### [PROBLEM STATEMENT]
Type the records out again in full, exactly.

### [SUPPLIED RECORDS]
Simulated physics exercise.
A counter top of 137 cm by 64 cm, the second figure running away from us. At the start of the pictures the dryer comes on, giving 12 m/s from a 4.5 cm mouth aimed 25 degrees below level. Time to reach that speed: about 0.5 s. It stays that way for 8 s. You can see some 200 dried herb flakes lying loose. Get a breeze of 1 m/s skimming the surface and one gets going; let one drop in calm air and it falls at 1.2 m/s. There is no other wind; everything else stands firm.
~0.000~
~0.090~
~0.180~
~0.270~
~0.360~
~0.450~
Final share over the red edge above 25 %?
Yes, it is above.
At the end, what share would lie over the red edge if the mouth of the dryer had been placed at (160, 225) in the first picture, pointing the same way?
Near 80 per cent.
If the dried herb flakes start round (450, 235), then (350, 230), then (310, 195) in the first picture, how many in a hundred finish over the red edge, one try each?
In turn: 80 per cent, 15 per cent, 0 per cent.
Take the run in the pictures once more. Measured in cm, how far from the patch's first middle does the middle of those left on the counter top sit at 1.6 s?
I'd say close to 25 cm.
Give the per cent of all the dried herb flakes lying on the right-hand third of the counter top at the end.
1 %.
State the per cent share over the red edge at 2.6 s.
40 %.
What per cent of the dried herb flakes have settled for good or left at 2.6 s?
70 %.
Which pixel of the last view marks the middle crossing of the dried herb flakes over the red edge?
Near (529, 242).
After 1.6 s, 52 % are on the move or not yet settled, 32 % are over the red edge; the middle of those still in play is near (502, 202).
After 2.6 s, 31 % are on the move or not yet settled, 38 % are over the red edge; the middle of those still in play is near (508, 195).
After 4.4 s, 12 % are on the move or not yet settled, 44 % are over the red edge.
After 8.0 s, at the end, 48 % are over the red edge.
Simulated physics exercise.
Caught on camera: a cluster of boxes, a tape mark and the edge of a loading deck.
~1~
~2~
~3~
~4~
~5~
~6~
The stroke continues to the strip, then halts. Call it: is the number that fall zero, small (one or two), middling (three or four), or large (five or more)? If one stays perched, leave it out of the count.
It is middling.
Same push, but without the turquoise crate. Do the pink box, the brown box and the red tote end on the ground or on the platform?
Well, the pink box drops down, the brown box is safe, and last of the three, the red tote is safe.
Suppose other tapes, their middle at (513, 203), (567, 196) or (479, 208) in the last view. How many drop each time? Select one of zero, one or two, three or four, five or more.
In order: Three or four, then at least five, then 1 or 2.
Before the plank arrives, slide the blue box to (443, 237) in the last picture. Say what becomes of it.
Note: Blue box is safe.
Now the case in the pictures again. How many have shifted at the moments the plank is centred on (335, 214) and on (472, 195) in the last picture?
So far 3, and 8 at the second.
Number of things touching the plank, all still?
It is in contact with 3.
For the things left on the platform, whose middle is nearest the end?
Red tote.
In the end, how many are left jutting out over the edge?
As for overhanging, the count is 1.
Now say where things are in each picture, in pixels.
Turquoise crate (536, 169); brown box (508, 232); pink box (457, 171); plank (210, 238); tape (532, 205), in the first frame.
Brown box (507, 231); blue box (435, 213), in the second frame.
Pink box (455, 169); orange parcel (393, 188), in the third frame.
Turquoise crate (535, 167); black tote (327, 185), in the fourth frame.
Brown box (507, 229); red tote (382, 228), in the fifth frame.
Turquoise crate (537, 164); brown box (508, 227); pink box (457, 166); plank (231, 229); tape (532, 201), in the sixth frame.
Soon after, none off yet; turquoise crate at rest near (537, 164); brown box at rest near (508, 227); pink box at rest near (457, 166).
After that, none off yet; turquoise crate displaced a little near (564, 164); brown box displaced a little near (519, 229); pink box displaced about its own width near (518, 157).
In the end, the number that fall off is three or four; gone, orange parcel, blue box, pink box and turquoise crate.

### [SOLUTION TO THIS PROBLEM]
Simulated physics exercise.
A counter top of 137 cm by 64 cm, the second figure running away from us. At the start of the pictures the dryer comes on, giving 12 m/s from a 4.5 cm mouth aimed 25 degrees below level. Time to reach that speed: about 0.5 s. It stays that way for 8 s. You can see some 200 dried herb flakes lying loose. Get a breeze of 1 m/s skimming the surface and one gets going; let one drop in calm air and it falls at 1.2 m/s. There is no other wind; everything else stands firm.
~0.000~
~0.090~
~0.180~
~0.270~
~0.360~
~0.450~
Final share over the red edge above 25 %?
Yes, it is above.
At the end, what share would lie over the red edge if the mouth of the dryer had been placed at (160, 225) in the first picture, pointing the same way?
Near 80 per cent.
If the dried herb flakes start round (450, 235), then (350, 230), then (310, 195) in the first picture, how many in a hundred finish over the red edge, one try each?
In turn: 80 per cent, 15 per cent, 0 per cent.
Take the run in the pictures once more. Measured in cm, how far from the patch's first middle does the middle of those left on the counter top sit at 1.6 s?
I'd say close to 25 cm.
Give the per cent of all the dried herb flakes lying on the right-hand third of the counter top at the end.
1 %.
State the per cent share over the red edge at 2.6 s.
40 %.
What per cent of the dried herb flakes have settled for good or left at 2.6 s?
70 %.
Which pixel of the last view marks the middle crossing of the dried herb flakes over the red edge?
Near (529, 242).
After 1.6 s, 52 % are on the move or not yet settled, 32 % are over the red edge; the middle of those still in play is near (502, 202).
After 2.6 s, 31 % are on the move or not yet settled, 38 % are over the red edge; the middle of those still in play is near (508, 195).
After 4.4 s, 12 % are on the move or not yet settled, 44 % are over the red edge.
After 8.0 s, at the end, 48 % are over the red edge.
Simulated physics exercise.
Caught on camera: a cluster of boxes, a tape mark and the edge of a loading deck.
~1~
~2~
~3~
~4~
~5~
~6~
The stroke continues to the strip, then halts. Call it: is the number that fall zero, small (one or two), middling (three or four), or large (five or more)? If one stays perched, leave it out of the count.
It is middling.
Same push, but without the turquoise crate. Do the pink box, the brown box and the red tote end on the ground or on the platform?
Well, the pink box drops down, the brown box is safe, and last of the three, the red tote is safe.
Suppose other tapes, their middle at (513, 203), (567, 196) or (479, 208) in the last view. How many drop each time? Select one of zero, one or two, three or four, five or more.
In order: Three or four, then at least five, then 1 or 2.
Before the plank arrives, slide the blue box to (443, 237) in the last picture. Say what becomes of it.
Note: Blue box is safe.
Now the case in the pictures again. How many have shifted at the moments the plank is centred on (335, 214) and on (472, 195) in the last picture?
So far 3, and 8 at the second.
Number of things touching the plank, all still?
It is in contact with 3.
For the things left on the platform, whose middle is nearest the end?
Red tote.
In the end, how many are left jutting out over the edge?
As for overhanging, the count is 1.
Now say where things are in each picture, in pixels.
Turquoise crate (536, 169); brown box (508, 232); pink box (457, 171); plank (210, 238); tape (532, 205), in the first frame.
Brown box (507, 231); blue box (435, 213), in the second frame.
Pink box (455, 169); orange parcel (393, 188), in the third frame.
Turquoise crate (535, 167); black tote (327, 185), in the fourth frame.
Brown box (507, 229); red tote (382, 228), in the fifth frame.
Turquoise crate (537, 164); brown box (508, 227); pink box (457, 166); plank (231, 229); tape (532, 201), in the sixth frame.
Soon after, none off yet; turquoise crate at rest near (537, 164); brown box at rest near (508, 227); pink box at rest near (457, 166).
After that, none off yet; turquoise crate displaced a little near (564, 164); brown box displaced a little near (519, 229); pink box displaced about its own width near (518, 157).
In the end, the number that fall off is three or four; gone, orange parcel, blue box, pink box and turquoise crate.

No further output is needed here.